• Source data
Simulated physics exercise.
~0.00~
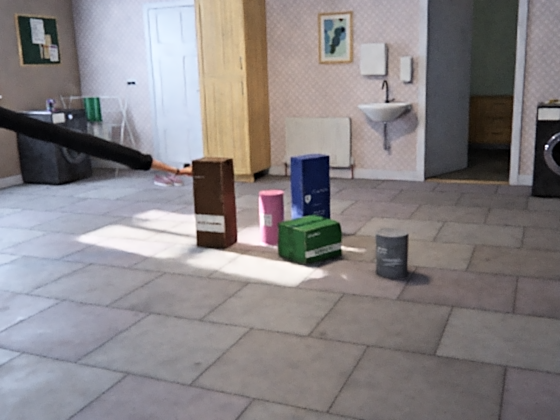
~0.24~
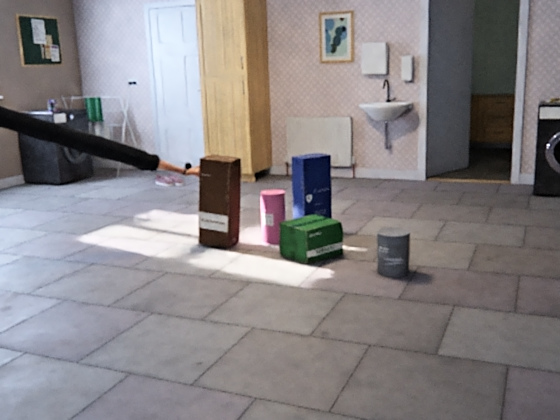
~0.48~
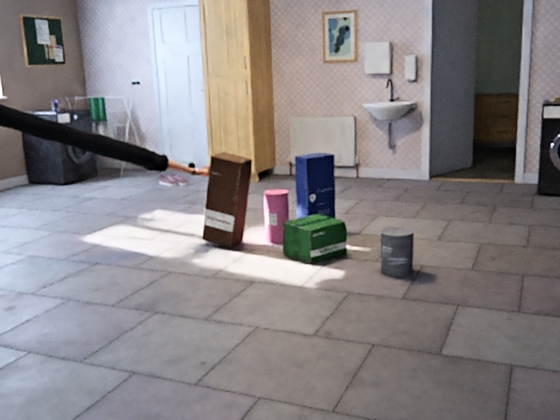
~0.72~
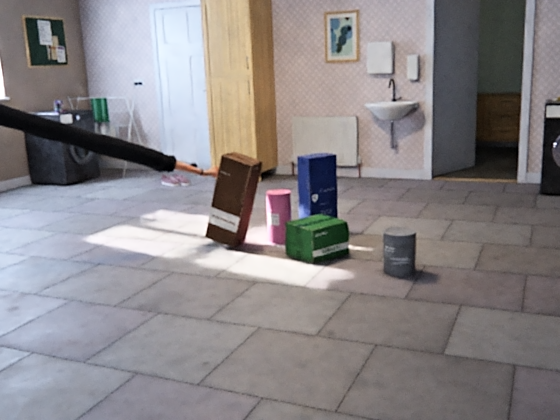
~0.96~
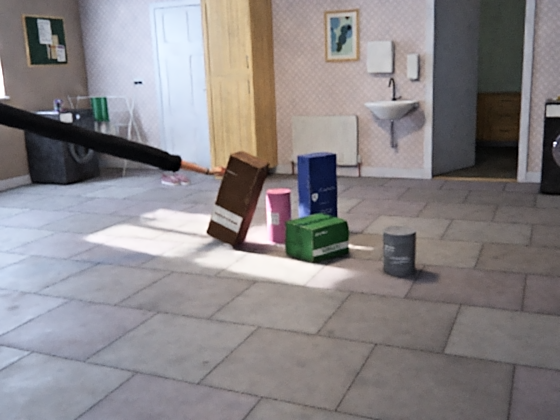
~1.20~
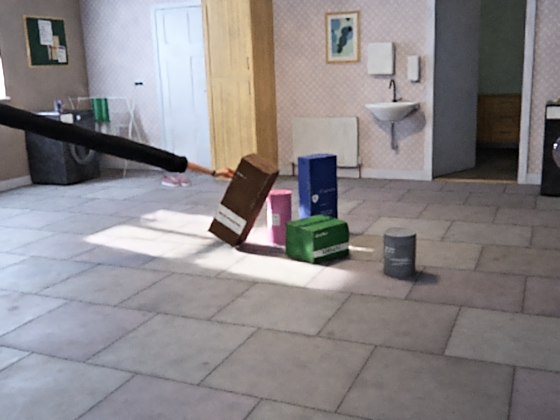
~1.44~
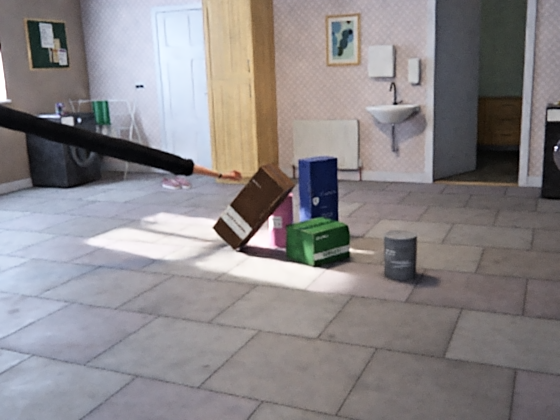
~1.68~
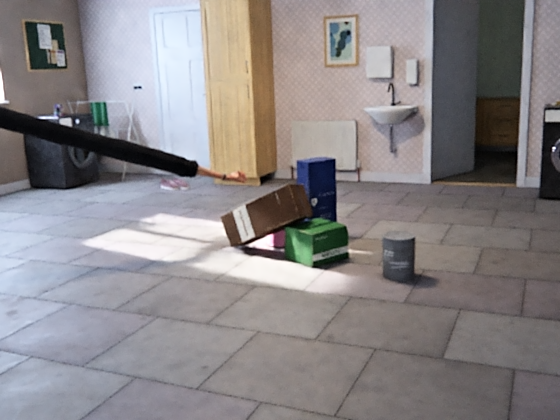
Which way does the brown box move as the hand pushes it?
The brown box moves to the right, tipping over toward the other items as the hand pushes it.
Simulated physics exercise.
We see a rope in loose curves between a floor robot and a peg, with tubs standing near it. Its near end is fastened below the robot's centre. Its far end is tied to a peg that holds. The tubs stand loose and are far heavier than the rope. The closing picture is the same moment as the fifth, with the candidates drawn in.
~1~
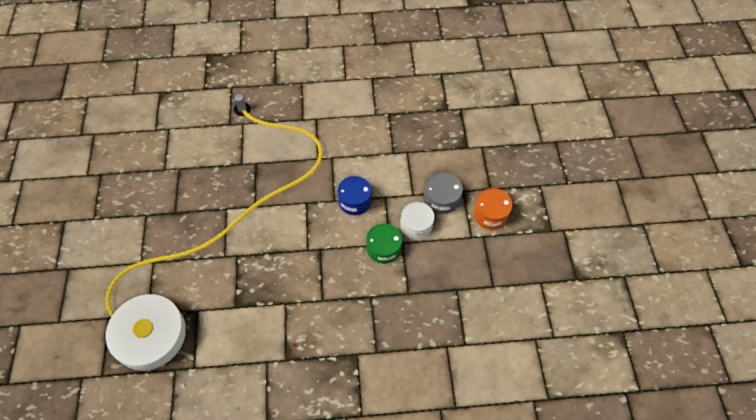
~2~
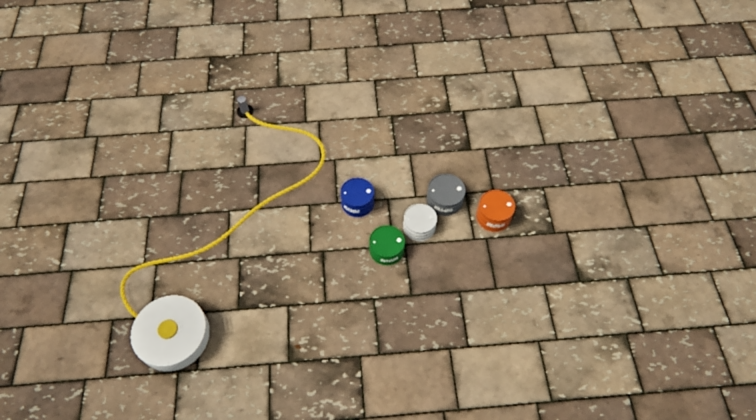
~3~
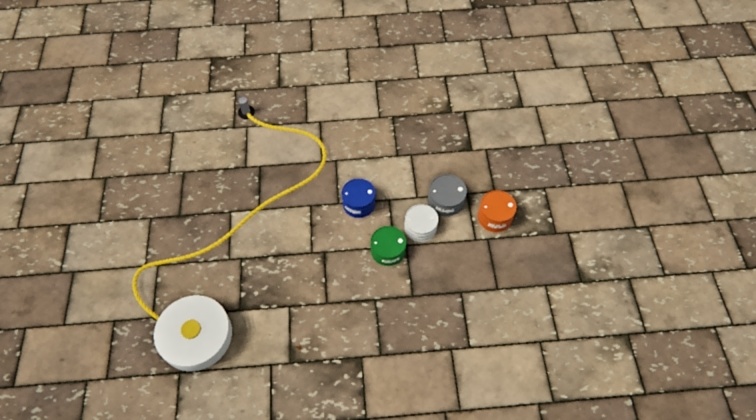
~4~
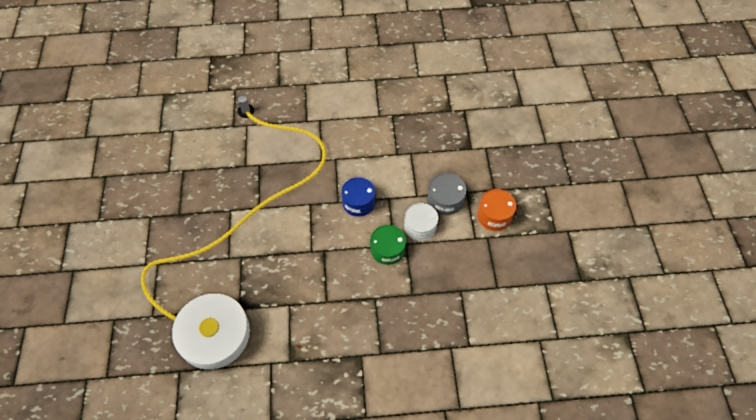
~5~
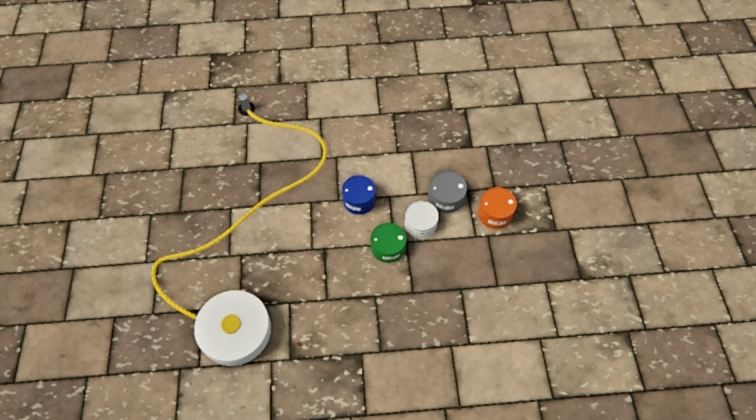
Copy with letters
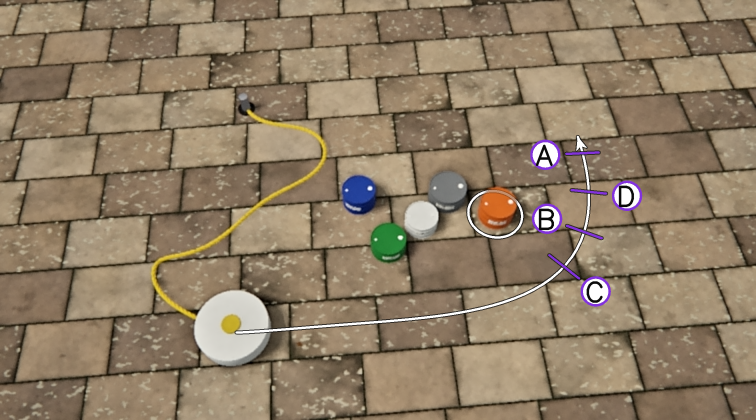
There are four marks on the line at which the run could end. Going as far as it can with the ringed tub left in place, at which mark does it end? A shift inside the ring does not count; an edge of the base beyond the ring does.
Stop at D.
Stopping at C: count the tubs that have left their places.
The count is none.
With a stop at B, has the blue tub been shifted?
No.
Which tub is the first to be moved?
The green one.
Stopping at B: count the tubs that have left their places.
By then, none.
On the marked copy, A at (583, 153); B at (584, 232); C at (564, 267); D at (589, 192); the ring at (495, 214); the route from (236, 333) via (503, 302) to (578, 137).
With D. Early on, robot (395, 316); orange tub (497, 209).
Further on, robot (545, 280); orange tub (497, 209).
At the end, robot (592, 186); orange tub (497, 209); green tub (391, 220); the orange tub is still in its ring.
As for the rest, A drags the ringed tub to (486, 185); B is safe but short; C is safe but short.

• Given instruction
Go through the data above and transcribe it in full, omitting any image.

• Solution for this problem
Simulated physics exercise.
~0.00~
~0.24~
~0.48~
~0.72~
~0.96~
~1.20~
~1.44~
~1.68~
Which way does the brown box move as the hand pushes it?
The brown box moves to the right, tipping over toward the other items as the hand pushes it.
Simulated physics exercise.
We see a rope in loose curves between a floor robot and a peg, with tubs standing near it. Its near end is fastened below the robot's centre. Its far end is tied to a peg that holds. The tubs stand loose and are far heavier than the rope. The closing picture is the same moment as the fifth, with the candidates drawn in.
~1~
~2~
~3~
~4~
~5~
Copy with letters
There are four marks on the line at which the run could end. Going as far as it can with the ringed tub left in place, at which mark does it end? A shift inside the ring does not count; an edge of the base beyond the ring does.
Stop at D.
Stopping at C: count the tubs that have left their places.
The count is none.
With a stop at B, has the blue tub been shifted?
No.
Which tub is the first to be moved?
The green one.
Stopping at B: count the tubs that have left their places.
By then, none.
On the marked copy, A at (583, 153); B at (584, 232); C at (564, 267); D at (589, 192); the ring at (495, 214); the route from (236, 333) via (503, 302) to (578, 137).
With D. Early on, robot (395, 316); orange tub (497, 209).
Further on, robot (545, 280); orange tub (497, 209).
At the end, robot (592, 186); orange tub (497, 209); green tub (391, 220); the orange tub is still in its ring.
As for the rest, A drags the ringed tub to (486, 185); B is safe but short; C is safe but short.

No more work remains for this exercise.